Requirement
Copy all of the material exactly. Pictures are not to appear in the copy.

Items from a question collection
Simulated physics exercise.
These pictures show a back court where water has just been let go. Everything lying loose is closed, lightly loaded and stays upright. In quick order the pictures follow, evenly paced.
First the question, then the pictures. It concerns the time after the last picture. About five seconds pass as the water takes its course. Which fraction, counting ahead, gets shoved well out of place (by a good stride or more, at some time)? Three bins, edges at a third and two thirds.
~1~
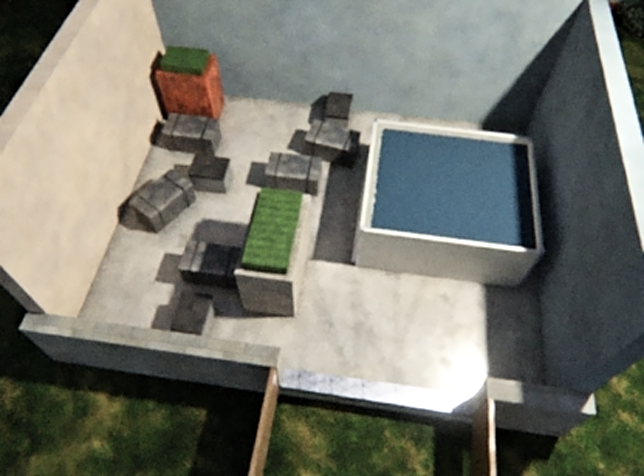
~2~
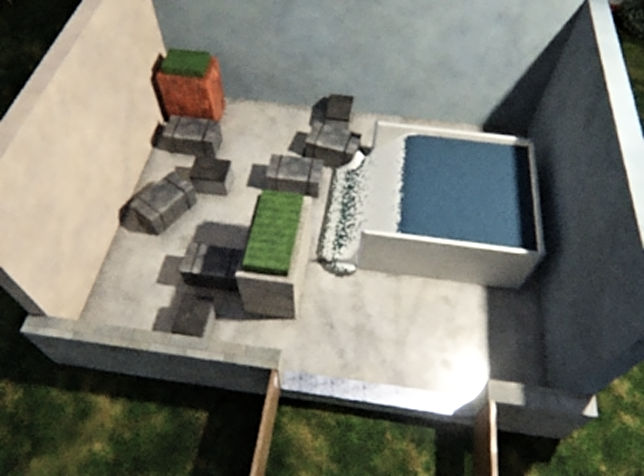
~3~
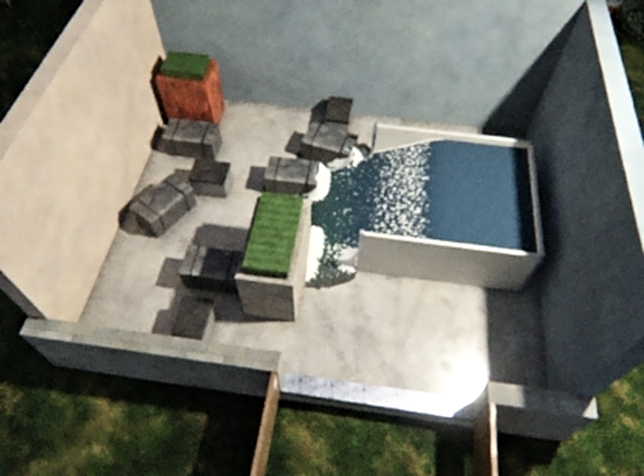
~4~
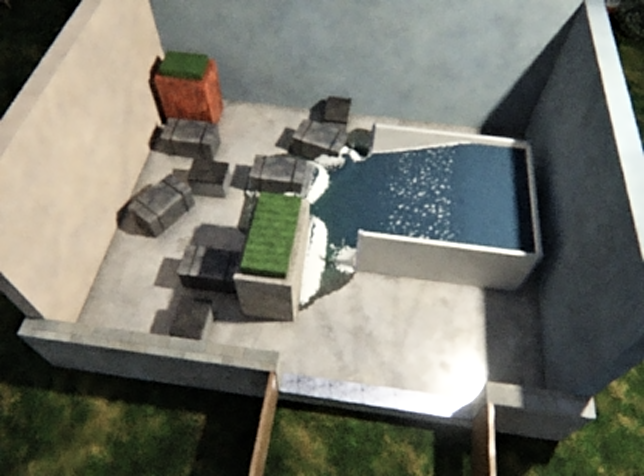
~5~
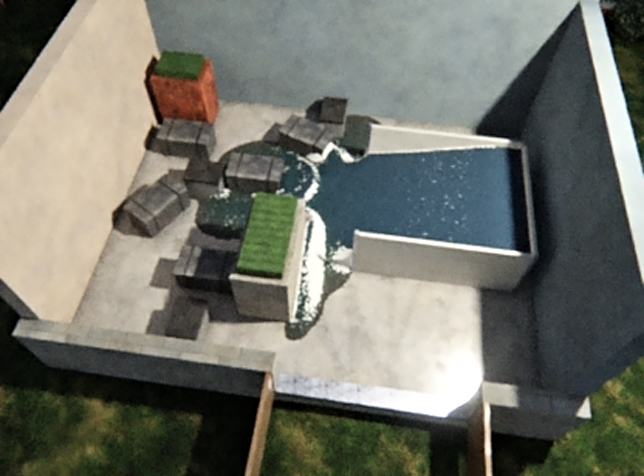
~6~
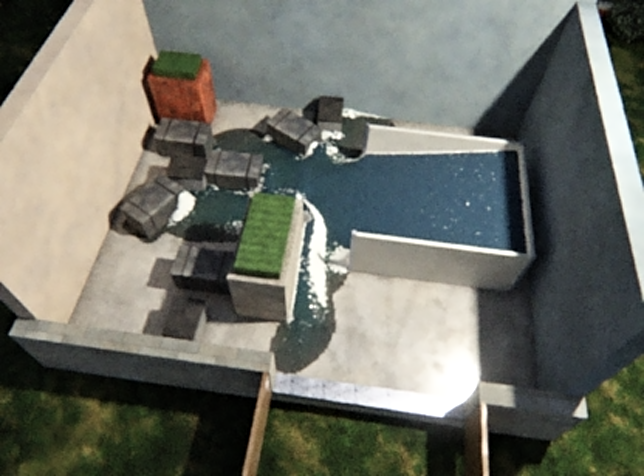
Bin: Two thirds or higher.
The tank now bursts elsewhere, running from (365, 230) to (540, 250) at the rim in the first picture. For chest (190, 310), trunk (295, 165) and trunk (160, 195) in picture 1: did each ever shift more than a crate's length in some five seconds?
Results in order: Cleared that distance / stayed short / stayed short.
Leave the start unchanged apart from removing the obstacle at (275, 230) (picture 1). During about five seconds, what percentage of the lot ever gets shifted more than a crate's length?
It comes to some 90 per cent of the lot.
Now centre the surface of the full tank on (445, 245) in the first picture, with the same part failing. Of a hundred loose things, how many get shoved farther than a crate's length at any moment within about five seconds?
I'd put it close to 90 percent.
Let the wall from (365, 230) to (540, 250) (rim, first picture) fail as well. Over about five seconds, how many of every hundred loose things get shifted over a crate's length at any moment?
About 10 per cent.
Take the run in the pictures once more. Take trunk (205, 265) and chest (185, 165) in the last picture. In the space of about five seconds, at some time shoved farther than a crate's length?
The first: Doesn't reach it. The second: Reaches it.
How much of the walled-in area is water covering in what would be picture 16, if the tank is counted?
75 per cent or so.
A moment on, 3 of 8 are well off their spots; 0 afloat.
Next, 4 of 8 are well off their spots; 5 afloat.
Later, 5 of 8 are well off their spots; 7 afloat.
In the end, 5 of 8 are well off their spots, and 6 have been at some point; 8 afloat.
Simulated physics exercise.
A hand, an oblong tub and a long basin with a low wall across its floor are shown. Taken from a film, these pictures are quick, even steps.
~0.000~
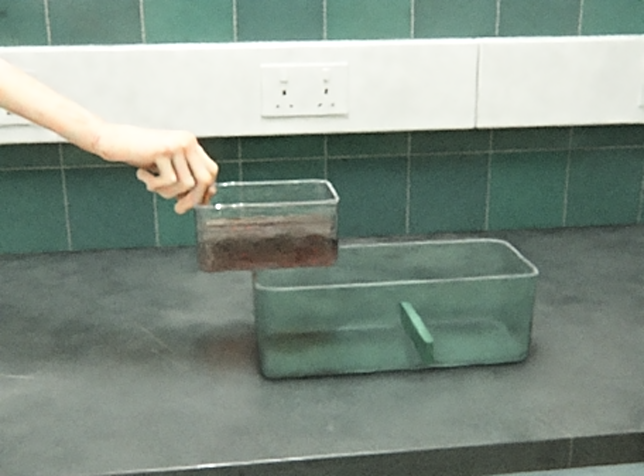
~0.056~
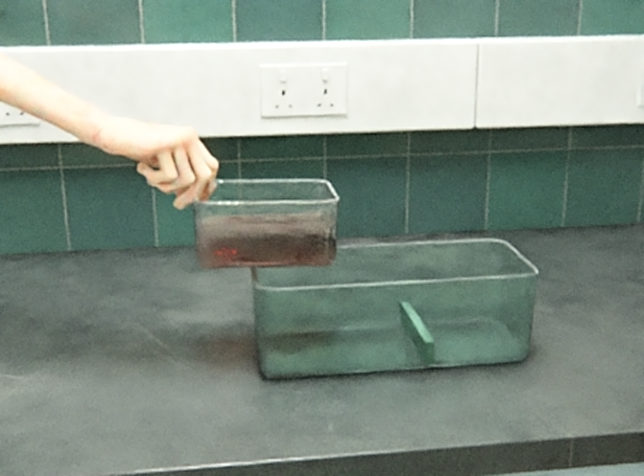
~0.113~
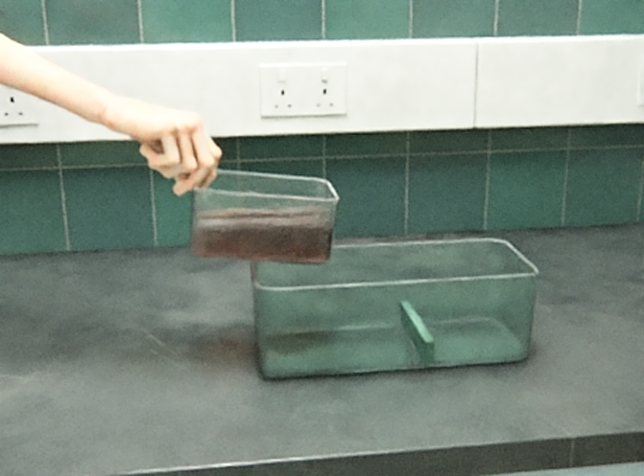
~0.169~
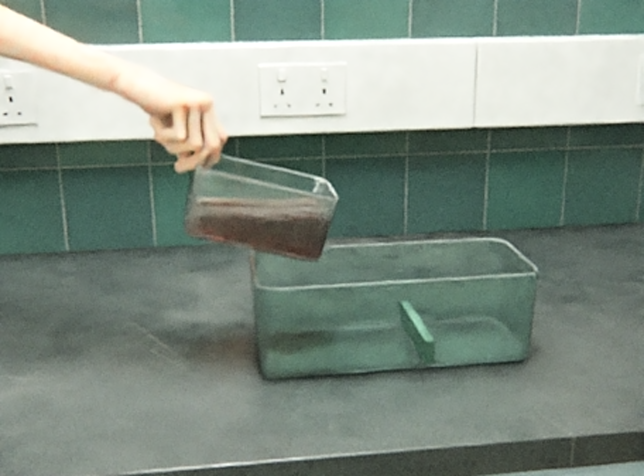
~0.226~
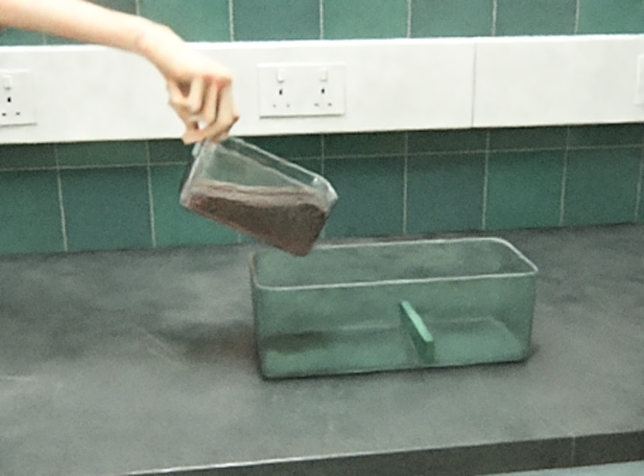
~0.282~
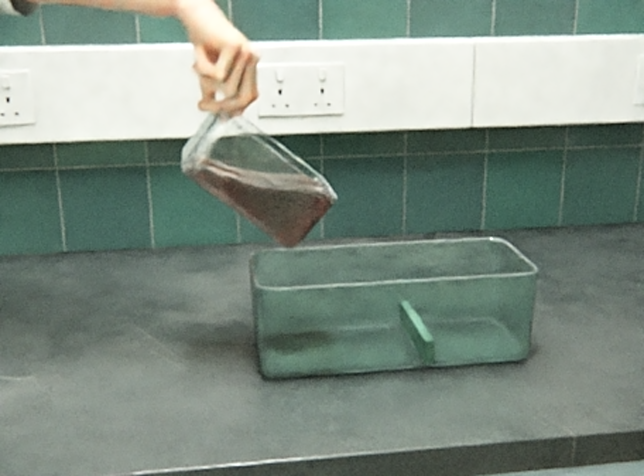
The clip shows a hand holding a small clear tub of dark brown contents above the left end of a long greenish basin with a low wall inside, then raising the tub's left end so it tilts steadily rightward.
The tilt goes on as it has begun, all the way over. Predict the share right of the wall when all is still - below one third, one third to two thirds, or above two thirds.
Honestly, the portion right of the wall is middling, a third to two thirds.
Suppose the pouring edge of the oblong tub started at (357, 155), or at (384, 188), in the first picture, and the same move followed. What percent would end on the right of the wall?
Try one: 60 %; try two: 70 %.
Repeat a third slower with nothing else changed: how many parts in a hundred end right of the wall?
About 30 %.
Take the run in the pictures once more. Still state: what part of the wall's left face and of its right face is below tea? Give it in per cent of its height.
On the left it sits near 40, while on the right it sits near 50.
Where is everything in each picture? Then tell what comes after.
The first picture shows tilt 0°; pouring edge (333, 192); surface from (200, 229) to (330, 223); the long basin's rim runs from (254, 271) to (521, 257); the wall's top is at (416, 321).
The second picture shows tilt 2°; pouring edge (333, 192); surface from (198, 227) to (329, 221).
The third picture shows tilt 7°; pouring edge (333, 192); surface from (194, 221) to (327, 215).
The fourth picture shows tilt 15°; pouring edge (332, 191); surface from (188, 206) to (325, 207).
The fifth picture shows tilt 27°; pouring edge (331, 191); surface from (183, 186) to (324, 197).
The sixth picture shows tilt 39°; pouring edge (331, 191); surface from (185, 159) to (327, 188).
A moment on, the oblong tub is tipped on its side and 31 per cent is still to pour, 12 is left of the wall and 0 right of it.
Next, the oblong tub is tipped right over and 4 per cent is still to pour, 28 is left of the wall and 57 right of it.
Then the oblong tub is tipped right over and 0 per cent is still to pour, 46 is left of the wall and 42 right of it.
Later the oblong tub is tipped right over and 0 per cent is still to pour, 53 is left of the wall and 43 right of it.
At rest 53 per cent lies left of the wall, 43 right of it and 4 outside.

Written solution
Simulated physics exercise.
These pictures show a back court where water has just been let go. Everything lying loose is closed, lightly loaded and stays upright. In quick order the pictures follow, evenly paced.
First the question, then the pictures. It concerns the time after the last picture. About five seconds pass as the water takes its course. Which fraction, counting ahead, gets shoved well out of place (by a good stride or more, at some time)? Three bins, edges at a third and two thirds.
~1~
~2~
~3~
~4~
~5~
~6~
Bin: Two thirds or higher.
The tank now bursts elsewhere, running from (365, 230) to (540, 250) at the rim in the first picture. For chest (190, 310), trunk (295, 165) and trunk (160, 195) in picture 1: did each ever shift more than a crate's length in some five seconds?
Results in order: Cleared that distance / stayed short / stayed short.
Leave the start unchanged apart from removing the obstacle at (275, 230) (picture 1). During about five seconds, what percentage of the lot ever gets shifted more than a crate's length?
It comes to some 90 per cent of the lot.
Now centre the surface of the full tank on (445, 245) in the first picture, with the same part failing. Of a hundred loose things, how many get shoved farther than a crate's length at any moment within about five seconds?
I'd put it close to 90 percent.
Let the wall from (365, 230) to (540, 250) (rim, first picture) fail as well. Over about five seconds, how many of every hundred loose things get shifted over a crate's length at any moment?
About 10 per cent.
Take the run in the pictures once more. Take trunk (205, 265) and chest (185, 165) in the last picture. In the space of about five seconds, at some time shoved farther than a crate's length?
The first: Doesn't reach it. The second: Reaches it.
How much of the walled-in area is water covering in what would be picture 16, if the tank is counted?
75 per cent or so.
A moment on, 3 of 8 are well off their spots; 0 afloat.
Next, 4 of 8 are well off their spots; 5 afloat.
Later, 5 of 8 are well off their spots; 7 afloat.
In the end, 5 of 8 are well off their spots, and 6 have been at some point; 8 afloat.
Simulated physics exercise.
A hand, an oblong tub and a long basin with a low wall across its floor are shown. Taken from a film, these pictures are quick, even steps.
~0.000~
~0.056~
~0.113~
~0.169~
~0.226~
~0.282~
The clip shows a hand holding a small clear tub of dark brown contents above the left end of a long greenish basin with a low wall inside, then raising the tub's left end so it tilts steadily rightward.
The tilt goes on as it has begun, all the way over. Predict the share right of the wall when all is still - below one third, one third to two thirds, or above two thirds.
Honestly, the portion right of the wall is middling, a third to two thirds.
Suppose the pouring edge of the oblong tub started at (357, 155), or at (384, 188), in the first picture, and the same move followed. What percent would end on the right of the wall?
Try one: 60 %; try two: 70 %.
Repeat a third slower with nothing else changed: how many parts in a hundred end right of the wall?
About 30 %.
Take the run in the pictures once more. Still state: what part of the wall's left face and of its right face is below tea? Give it in per cent of its height.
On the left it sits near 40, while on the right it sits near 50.
Where is everything in each picture? Then tell what comes after.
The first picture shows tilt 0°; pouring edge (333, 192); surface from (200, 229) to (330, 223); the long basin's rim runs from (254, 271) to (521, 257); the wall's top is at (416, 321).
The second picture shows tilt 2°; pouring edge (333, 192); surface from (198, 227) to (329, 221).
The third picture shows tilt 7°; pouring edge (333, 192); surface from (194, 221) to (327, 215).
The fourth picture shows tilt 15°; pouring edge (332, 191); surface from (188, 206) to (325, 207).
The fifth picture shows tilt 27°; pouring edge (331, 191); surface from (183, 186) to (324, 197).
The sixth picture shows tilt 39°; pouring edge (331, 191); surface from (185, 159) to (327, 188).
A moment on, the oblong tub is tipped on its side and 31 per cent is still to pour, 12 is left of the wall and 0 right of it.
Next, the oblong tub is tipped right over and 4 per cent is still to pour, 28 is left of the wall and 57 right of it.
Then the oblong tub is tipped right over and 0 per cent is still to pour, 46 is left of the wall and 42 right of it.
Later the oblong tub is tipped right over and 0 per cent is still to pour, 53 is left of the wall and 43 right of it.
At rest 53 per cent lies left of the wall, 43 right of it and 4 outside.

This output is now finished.